* _AVAILABLE DATA_:
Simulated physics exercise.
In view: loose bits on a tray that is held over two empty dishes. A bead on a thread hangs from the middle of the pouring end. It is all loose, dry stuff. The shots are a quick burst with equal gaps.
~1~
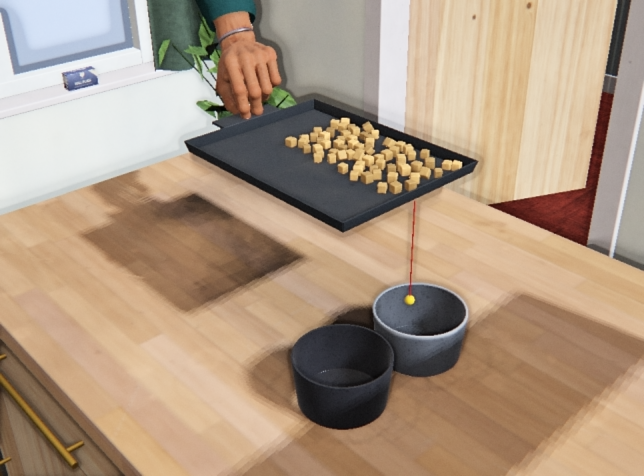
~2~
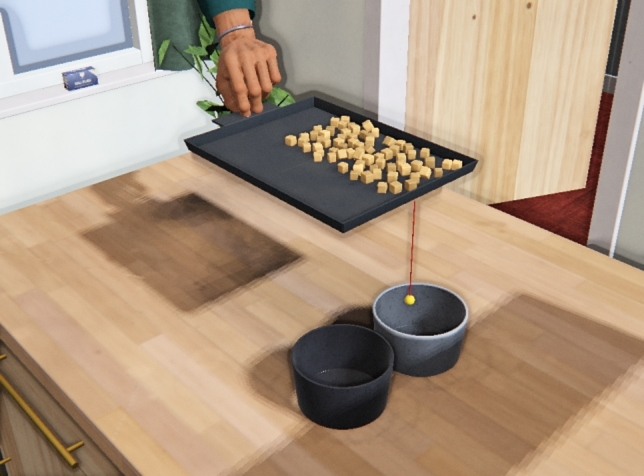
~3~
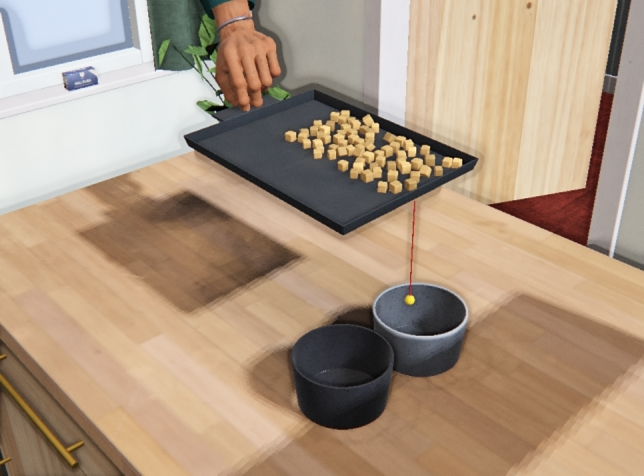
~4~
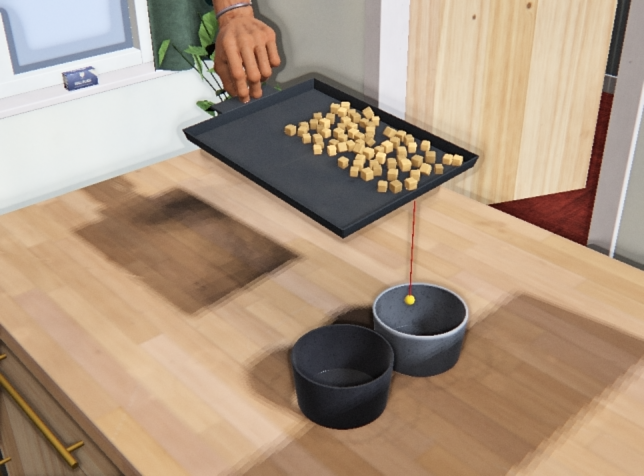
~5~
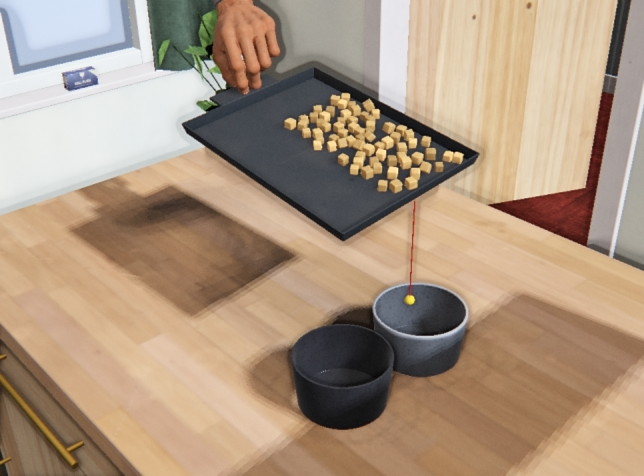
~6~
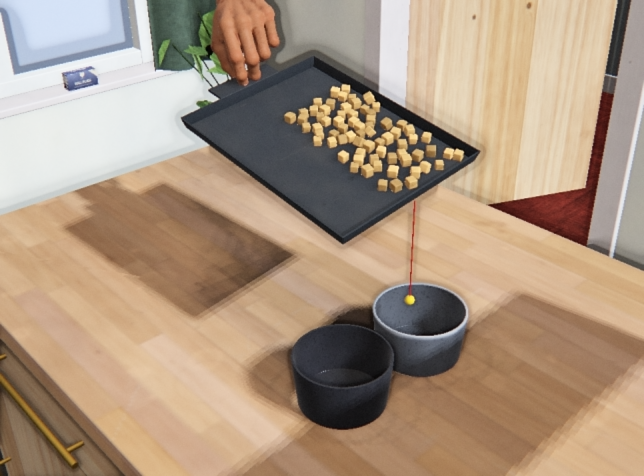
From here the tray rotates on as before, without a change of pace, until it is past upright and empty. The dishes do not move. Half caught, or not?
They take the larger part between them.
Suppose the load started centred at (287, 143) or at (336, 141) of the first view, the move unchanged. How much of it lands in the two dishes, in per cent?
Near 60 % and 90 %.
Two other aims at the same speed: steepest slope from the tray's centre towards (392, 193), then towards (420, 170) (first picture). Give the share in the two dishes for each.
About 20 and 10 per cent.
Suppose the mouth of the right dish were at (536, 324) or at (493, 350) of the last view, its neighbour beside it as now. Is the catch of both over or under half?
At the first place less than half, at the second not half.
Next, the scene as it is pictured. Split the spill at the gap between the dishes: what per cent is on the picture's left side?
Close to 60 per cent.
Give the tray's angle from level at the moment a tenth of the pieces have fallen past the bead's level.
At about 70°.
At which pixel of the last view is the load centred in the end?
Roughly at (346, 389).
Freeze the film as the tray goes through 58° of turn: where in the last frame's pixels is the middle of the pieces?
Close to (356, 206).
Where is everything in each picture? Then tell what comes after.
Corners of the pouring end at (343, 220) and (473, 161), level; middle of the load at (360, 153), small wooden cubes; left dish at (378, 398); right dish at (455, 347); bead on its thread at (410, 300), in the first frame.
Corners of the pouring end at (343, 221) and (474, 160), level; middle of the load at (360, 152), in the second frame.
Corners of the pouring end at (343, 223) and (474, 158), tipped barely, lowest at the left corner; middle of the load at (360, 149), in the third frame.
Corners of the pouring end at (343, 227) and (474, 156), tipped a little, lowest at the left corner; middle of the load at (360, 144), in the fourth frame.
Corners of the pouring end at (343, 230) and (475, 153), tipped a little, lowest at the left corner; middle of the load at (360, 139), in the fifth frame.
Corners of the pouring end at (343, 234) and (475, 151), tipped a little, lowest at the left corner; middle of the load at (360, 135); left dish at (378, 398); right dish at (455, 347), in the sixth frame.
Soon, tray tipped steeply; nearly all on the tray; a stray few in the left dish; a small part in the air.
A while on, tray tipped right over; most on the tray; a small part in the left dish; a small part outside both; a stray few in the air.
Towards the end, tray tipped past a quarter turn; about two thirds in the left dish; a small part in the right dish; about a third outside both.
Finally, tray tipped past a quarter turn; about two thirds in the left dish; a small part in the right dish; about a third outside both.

* _AIM_: Repeat the material above word for word and skip every image in it.

* _OUTPUT BELOW_:
Simulated physics exercise.
In view: loose bits on a tray that is held over two empty dishes. A bead on a thread hangs from the middle of the pouring end. It is all loose, dry stuff. The shots are a quick burst with equal gaps.
~1~
~2~
~3~
~4~
~5~
~6~
From here the tray rotates on as before, without a change of pace, until it is past upright and empty. The dishes do not move. Half caught, or not?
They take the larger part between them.
Suppose the load started centred at (287, 143) or at (336, 141) of the first view, the move unchanged. How much of it lands in the two dishes, in per cent?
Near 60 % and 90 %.
Two other aims at the same speed: steepest slope from the tray's centre towards (392, 193), then towards (420, 170) (first picture). Give the share in the two dishes for each.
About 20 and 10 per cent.
Suppose the mouth of the right dish were at (536, 324) or at (493, 350) of the last view, its neighbour beside it as now. Is the catch of both over or under half?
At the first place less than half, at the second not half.
Next, the scene as it is pictured. Split the spill at the gap between the dishes: what per cent is on the picture's left side?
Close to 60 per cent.
Give the tray's angle from level at the moment a tenth of the pieces have fallen past the bead's level.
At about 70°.
At which pixel of the last view is the load centred in the end?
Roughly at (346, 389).
Freeze the film as the tray goes through 58° of turn: where in the last frame's pixels is the middle of the pieces?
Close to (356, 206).
Where is everything in each picture? Then tell what comes after.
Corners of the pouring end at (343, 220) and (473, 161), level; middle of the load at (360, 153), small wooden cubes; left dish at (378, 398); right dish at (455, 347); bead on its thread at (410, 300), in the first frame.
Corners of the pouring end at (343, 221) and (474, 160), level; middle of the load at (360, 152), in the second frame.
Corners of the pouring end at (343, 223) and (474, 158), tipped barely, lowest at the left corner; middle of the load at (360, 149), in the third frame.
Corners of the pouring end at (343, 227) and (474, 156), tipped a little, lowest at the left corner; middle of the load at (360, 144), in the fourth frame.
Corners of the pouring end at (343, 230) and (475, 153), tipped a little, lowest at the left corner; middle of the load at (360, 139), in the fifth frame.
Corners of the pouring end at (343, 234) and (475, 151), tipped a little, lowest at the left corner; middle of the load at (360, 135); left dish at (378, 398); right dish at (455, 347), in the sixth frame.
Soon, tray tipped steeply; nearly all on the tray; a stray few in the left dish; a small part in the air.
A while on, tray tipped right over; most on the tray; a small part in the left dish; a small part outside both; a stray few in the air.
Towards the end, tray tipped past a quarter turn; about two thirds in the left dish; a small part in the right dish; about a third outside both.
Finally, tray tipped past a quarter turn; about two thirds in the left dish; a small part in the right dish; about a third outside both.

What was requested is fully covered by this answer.